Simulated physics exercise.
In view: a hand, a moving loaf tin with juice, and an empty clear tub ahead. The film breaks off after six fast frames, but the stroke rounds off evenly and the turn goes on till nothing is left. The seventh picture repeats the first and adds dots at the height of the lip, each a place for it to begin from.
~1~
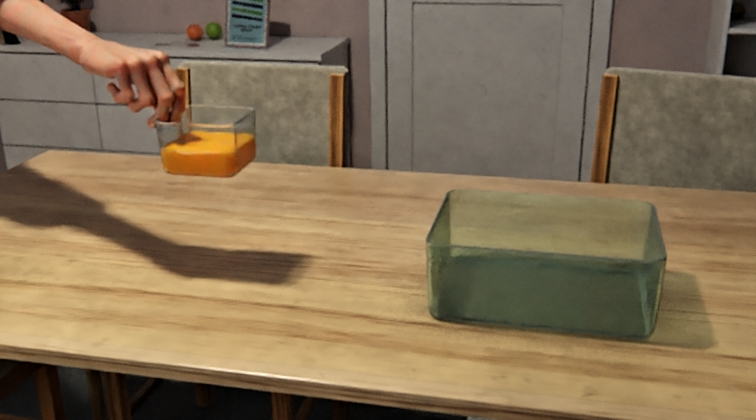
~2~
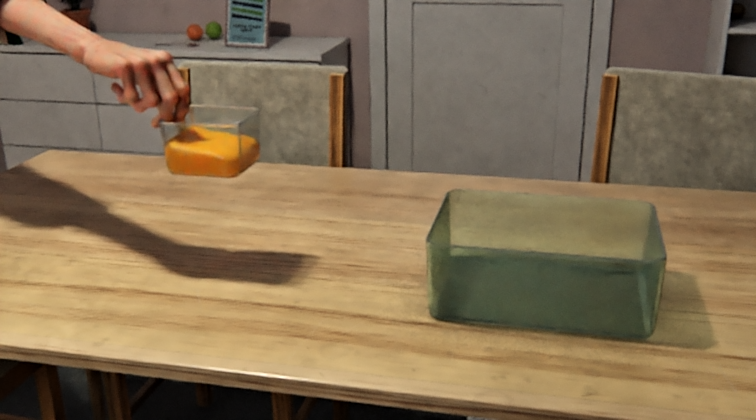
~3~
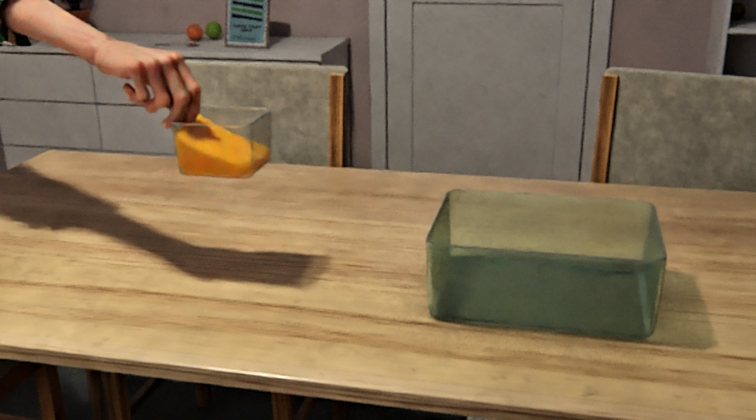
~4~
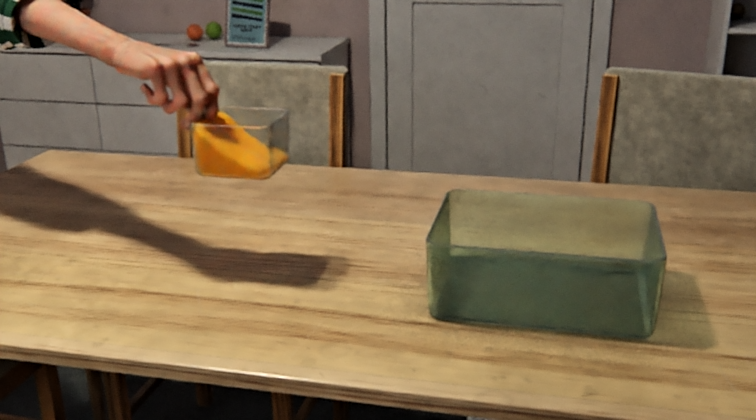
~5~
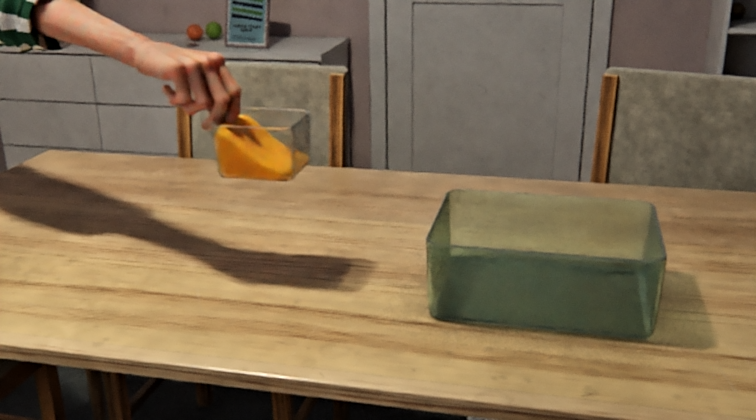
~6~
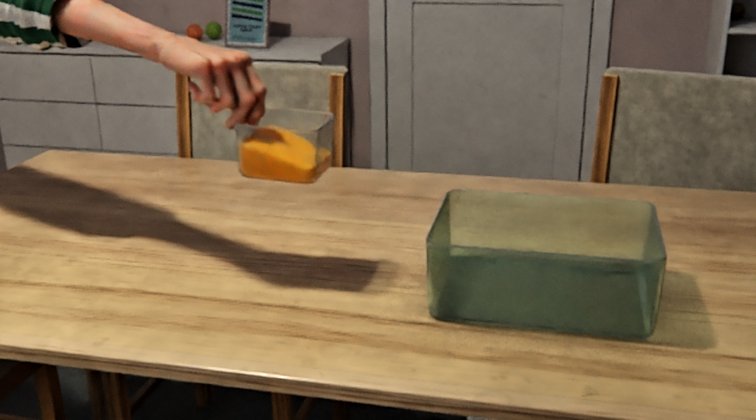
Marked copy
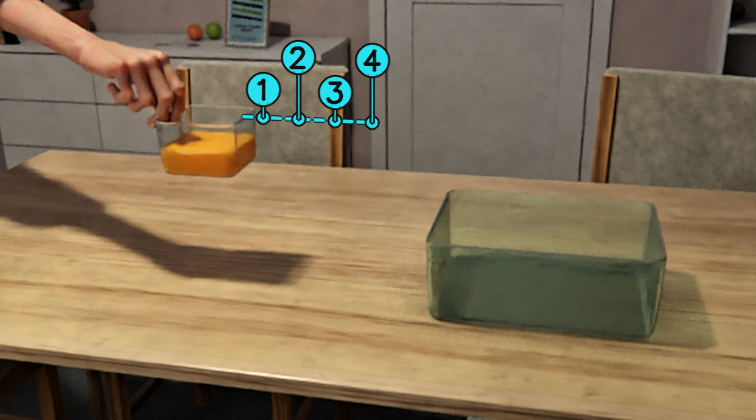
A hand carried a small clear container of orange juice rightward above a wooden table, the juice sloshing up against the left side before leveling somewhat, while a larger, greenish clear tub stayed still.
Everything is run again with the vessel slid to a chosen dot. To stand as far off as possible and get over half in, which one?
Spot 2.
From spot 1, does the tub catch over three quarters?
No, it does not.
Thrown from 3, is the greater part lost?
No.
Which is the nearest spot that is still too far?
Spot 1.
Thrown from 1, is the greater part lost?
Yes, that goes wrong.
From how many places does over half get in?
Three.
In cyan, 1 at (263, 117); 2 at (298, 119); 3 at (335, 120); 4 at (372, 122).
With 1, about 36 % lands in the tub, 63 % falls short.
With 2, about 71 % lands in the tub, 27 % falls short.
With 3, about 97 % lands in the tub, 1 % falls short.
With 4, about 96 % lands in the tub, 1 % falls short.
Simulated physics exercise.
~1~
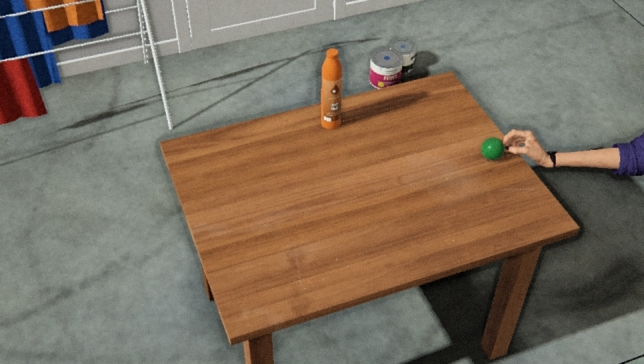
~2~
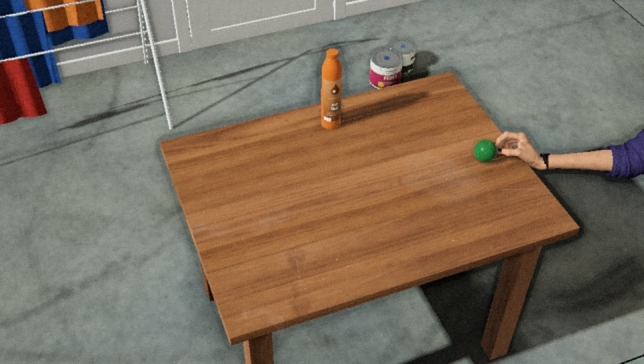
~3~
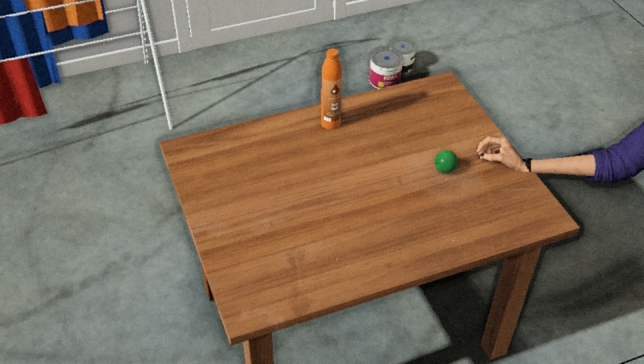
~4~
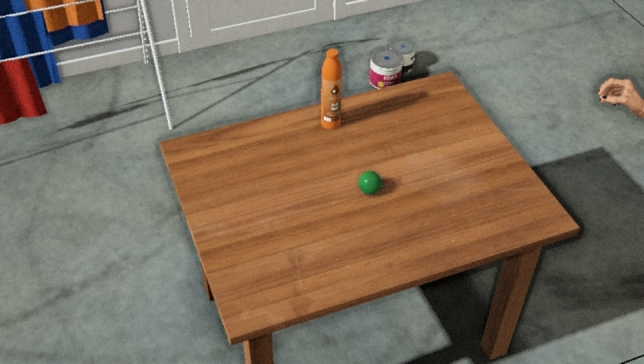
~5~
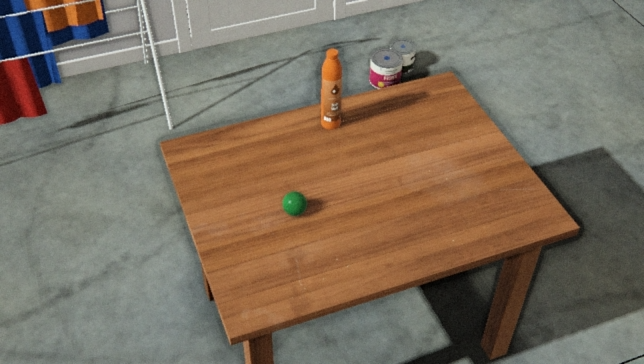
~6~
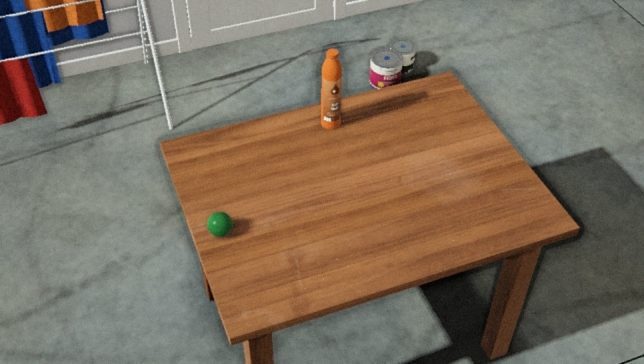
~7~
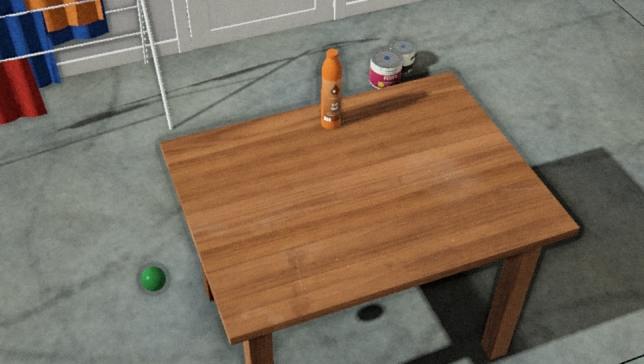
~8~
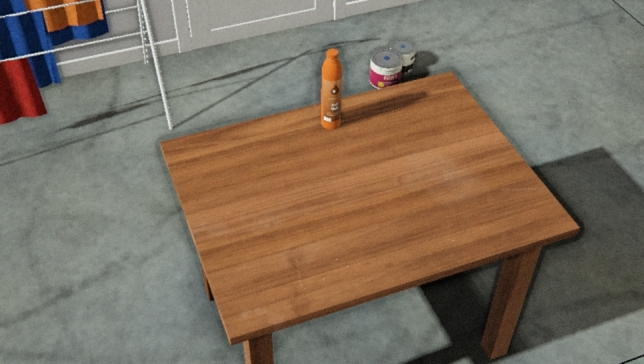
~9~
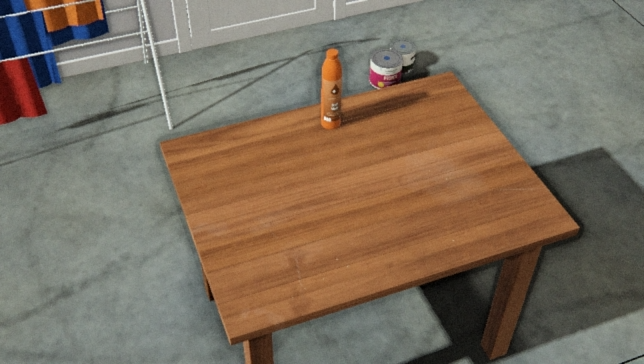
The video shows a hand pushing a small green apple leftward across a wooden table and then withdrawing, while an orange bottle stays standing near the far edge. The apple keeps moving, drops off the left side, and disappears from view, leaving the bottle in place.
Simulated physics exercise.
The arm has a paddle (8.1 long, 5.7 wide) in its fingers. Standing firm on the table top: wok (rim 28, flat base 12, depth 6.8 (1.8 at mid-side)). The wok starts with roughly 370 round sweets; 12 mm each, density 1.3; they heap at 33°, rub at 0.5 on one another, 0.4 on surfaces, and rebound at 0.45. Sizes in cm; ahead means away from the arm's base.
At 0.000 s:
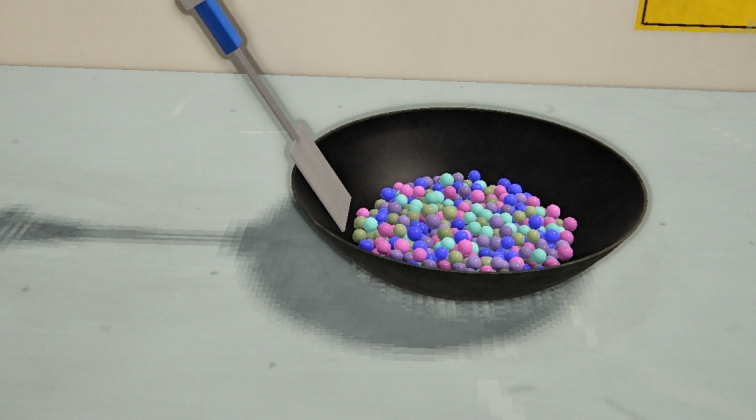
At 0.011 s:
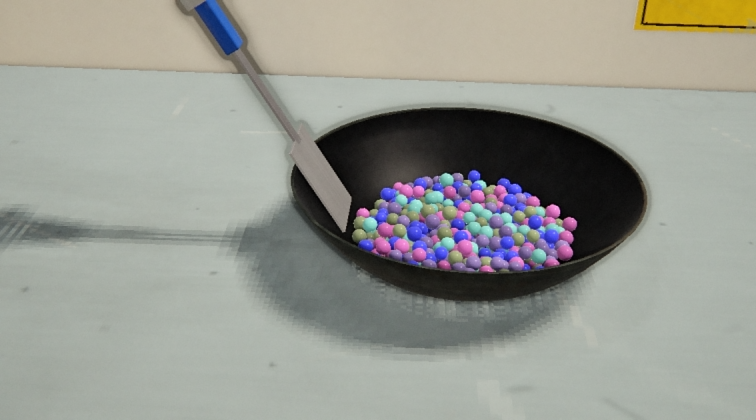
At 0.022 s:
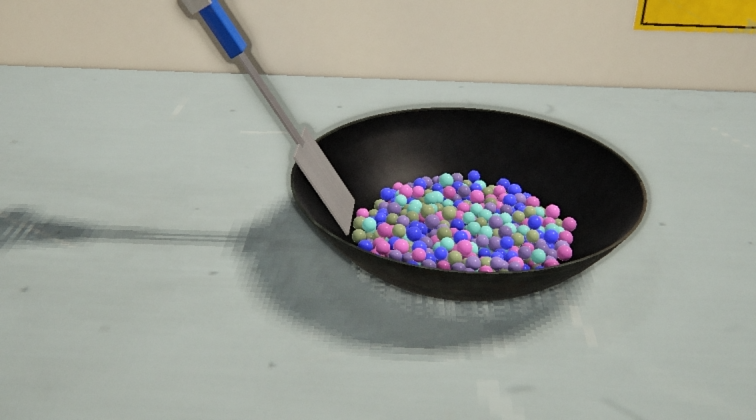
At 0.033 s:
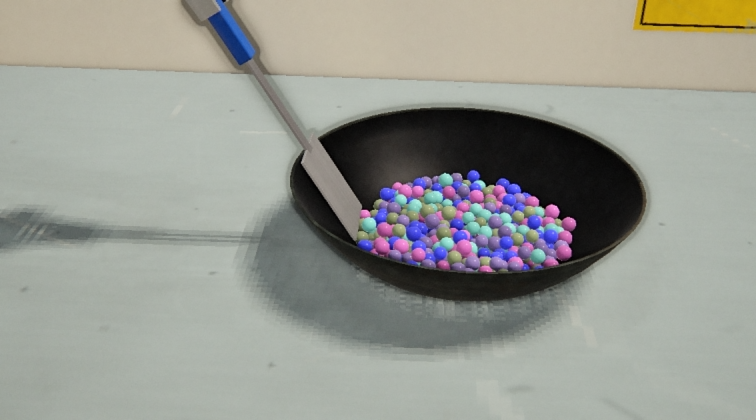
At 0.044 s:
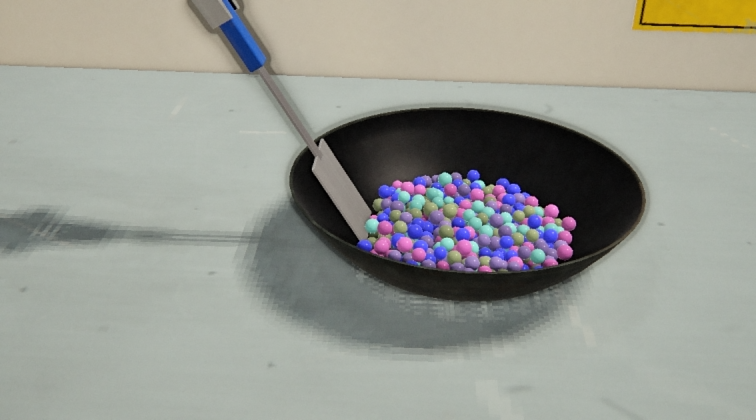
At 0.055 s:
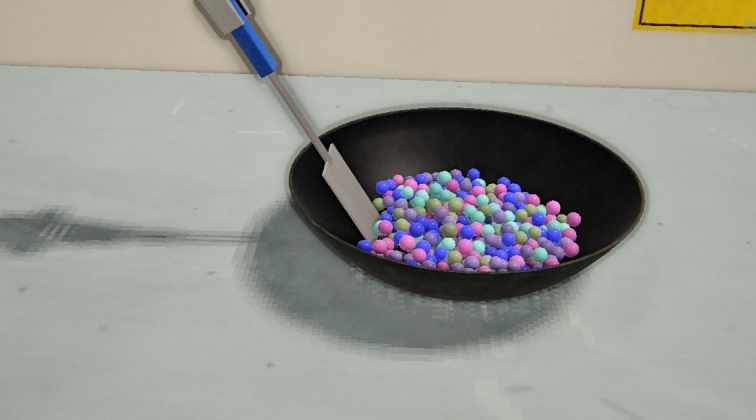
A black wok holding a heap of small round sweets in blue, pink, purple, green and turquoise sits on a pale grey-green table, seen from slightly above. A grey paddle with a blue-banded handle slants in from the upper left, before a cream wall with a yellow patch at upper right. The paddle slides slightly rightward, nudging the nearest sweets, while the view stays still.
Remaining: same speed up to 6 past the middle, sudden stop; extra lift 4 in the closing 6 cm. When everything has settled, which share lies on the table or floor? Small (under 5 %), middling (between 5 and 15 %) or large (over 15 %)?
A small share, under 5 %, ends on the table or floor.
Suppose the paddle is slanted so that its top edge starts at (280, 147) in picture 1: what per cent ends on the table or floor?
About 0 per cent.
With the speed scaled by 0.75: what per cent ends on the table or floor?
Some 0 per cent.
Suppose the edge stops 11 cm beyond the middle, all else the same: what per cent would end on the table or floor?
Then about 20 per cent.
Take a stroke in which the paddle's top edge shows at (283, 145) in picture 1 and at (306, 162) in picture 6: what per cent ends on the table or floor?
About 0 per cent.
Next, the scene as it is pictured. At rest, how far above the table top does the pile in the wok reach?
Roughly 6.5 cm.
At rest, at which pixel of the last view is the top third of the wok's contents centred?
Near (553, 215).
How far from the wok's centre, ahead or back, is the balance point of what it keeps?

==================================================

GIVEN REQUEST » Set each line of the records down exactly, leaving every picture out.

FULL RESPONSE »
Simulated physics exercise.
In view: a hand, a moving loaf tin with juice, and an empty clear tub ahead. The film breaks off after six fast frames, but the stroke rounds off evenly and the turn goes on till nothing is left. The seventh picture repeats the first and adds dots at the height of the lip, each a place for it to begin from.
~1~
~2~
~3~
~4~
~5~
~6~
Marked copy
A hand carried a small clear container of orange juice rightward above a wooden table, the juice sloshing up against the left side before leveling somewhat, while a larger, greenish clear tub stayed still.
Everything is run again with the vessel slid to a chosen dot. To stand as far off as possible and get over half in, which one?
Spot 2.
From spot 1, does the tub catch over three quarters?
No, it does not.
Thrown from 3, is the greater part lost?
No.
Which is the nearest spot that is still too far?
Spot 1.
Thrown from 1, is the greater part lost?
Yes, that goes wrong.
From how many places does over half get in?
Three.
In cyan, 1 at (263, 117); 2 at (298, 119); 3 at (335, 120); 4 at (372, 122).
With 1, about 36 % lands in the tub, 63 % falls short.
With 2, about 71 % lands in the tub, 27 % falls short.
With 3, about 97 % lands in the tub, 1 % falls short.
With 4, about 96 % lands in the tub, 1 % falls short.
Simulated physics exercise.
~1~
~2~
~3~
~4~
~5~
~6~
~7~
~8~
~9~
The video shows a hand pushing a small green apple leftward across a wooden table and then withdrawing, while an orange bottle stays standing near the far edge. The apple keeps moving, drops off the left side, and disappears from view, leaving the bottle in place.
Simulated physics exercise.
The arm has a paddle (8.1 long, 5.7 wide) in its fingers. Standing firm on the table top: wok (rim 28, flat base 12, depth 6.8 (1.8 at mid-side)). The wok starts with roughly 370 round sweets; 12 mm each, density 1.3; they heap at 33°, rub at 0.5 on one another, 0.4 on surfaces, and rebound at 0.45. Sizes in cm; ahead means away from the arm's base.
At 0.000 s:
At 0.011 s:
At 0.022 s:
At 0.033 s:
At 0.044 s:
At 0.055 s:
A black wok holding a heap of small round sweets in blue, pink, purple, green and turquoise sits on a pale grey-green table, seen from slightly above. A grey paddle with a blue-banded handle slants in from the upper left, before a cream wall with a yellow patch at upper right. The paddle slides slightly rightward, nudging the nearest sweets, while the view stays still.
Remaining: same speed up to 6 past the middle, sudden stop; extra lift 4 in the closing 6 cm. When everything has settled, which share lies on the table or floor? Small (under 5 %), middling (between 5 and 15 %) or large (over 15 %)?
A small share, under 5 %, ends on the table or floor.
Suppose the paddle is slanted so that its top edge starts at (280, 147) in picture 1: what per cent ends on the table or floor?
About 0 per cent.
With the speed scaled by 0.75: what per cent ends on the table or floor?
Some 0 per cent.
Suppose the edge stops 11 cm beyond the middle, all else the same: what per cent would end on the table or floor?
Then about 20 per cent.
Take a stroke in which the paddle's top edge shows at (283, 145) in picture 1 and at (306, 162) in picture 6: what per cent ends on the table or floor?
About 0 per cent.
Next, the scene as it is pictured. At rest, how far above the table top does the pile in the wok reach?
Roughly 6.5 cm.
At rest, at which pixel of the last view is the top third of the wok's contents centred?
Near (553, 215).
How far from the wok's centre, ahead or back, is the balance point of what it keeps?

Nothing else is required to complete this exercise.